— Begin —

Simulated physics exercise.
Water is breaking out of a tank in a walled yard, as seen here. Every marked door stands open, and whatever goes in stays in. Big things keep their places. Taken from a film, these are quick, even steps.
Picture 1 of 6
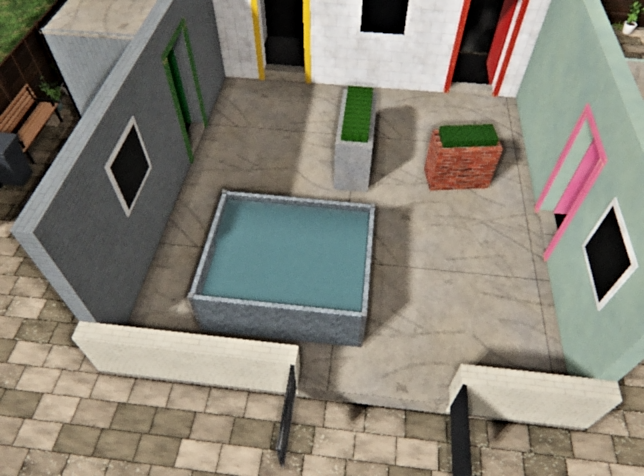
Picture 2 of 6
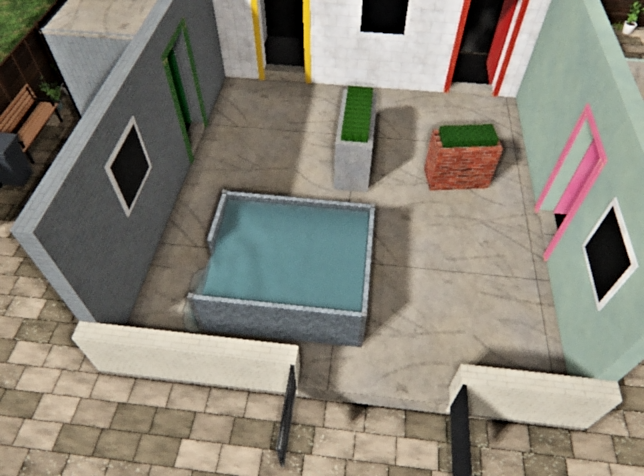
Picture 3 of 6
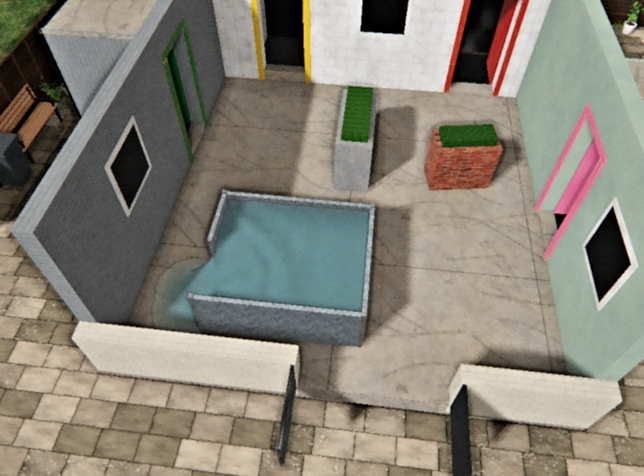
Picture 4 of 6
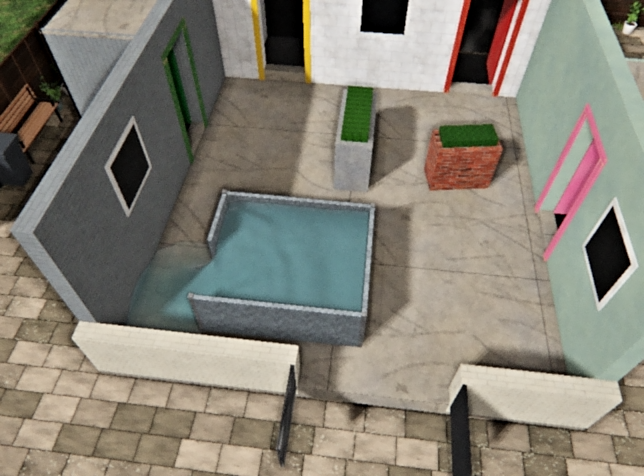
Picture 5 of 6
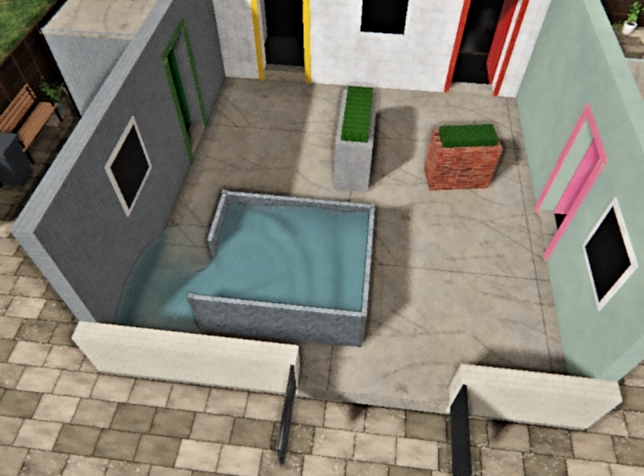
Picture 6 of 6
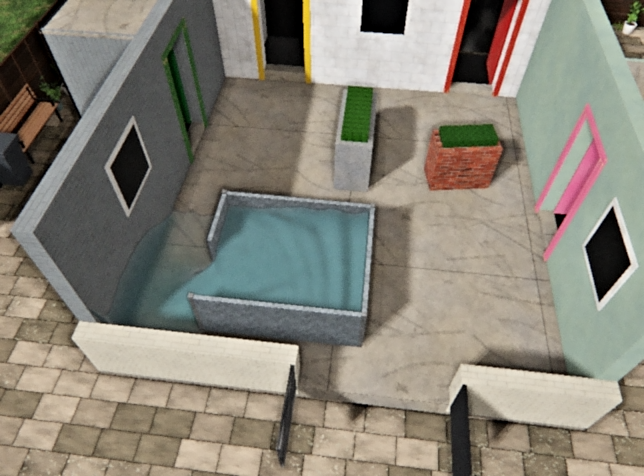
In a walled yard with doorways trimmed in green, yellow, red and pink, a tank of still blue water stands near two grass-topped planters. Water then pours through a gap at the tank's left front corner, spreads across the paving to the grey left wall, and creeps back along its base.
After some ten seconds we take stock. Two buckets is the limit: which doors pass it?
The green door swallows an okay amount of water. The pink door swallows an okay amount of water. The yellow door swallows an okay amount of water. The red door swallows an okay amount of water.
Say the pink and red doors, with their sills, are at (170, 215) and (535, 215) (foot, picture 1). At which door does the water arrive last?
It's the door marked red.
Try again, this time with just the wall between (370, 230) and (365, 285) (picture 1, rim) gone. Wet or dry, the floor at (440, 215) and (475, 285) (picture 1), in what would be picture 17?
In the order asked: The first spot is swamped and the second is swamped.
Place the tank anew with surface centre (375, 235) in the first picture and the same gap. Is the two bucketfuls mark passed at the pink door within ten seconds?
Pink: Undershoots.
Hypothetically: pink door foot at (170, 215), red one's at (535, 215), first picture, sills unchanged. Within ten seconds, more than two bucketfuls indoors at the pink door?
As I see it, the pink door comes in higher.
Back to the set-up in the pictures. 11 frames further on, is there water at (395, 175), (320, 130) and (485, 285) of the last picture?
The three points read clear, clear and clear.
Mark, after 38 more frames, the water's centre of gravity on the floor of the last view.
The water's middle lies around (307, 207).
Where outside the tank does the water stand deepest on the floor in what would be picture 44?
Somewhere near (151, 329).
A moment on, water covers 15 % of the floor; the green door wet at the sill, nothing in, the pink door not reached, the yellow door not reached, the red door not reached.
Next, water covers 30 % of the floor; the green door wet at the sill, nothing in, the pink door not reached, the yellow door not reached, the red door not reached.
Then, water covers 55 % of the floor; the green door wet at the sill, nothing in, the pink door not reached, the yellow door wet at the sill, nothing in, the red door not reached.
Later, water covers 80 % of the floor; the green door wet at the sill, nothing in, the pink door wet at the sill, nothing in, the yellow door wet at the sill, nothing in, the red door wet at the sill, nothing in.
In the end, water covers 95 % of the floor; the green door wet at the sill, nothing in, the pink door wet at the sill, nothing in, the yellow door wet at the sill, nothing in, the red door under two buckets in.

— End —

▶ THE REQUEST:
Reproduce the whole listing exactly, but not the images in it.

▶ RESULT FOR THIS EXERCISE:
Simulated physics exercise.
Water is breaking out of a tank in a walled yard, as seen here. Every marked door stands open, and whatever goes in stays in. Big things keep their places. Taken from a film, these are quick, even steps.
Picture 1 of 6
Picture 2 of 6
Picture 3 of 6
Picture 4 of 6
Picture 5 of 6
Picture 6 of 6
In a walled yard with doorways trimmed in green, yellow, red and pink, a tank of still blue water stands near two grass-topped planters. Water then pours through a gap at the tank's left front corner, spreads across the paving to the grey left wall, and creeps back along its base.
After some ten seconds we take stock. Two buckets is the limit: which doors pass it?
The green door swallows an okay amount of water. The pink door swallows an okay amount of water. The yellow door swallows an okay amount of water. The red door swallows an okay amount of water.
Say the pink and red doors, with their sills, are at (170, 215) and (535, 215) (foot, picture 1). At which door does the water arrive last?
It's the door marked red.
Try again, this time with just the wall between (370, 230) and (365, 285) (picture 1, rim) gone. Wet or dry, the floor at (440, 215) and (475, 285) (picture 1), in what would be picture 17?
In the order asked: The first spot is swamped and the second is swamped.
Place the tank anew with surface centre (375, 235) in the first picture and the same gap. Is the two bucketfuls mark passed at the pink door within ten seconds?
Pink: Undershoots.
Hypothetically: pink door foot at (170, 215), red one's at (535, 215), first picture, sills unchanged. Within ten seconds, more than two bucketfuls indoors at the pink door?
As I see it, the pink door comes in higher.
Back to the set-up in the pictures. 11 frames further on, is there water at (395, 175), (320, 130) and (485, 285) of the last picture?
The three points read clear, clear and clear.
Mark, after 38 more frames, the water's centre of gravity on the floor of the last view.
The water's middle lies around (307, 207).
Where outside the tank does the water stand deepest on the floor in what would be picture 44?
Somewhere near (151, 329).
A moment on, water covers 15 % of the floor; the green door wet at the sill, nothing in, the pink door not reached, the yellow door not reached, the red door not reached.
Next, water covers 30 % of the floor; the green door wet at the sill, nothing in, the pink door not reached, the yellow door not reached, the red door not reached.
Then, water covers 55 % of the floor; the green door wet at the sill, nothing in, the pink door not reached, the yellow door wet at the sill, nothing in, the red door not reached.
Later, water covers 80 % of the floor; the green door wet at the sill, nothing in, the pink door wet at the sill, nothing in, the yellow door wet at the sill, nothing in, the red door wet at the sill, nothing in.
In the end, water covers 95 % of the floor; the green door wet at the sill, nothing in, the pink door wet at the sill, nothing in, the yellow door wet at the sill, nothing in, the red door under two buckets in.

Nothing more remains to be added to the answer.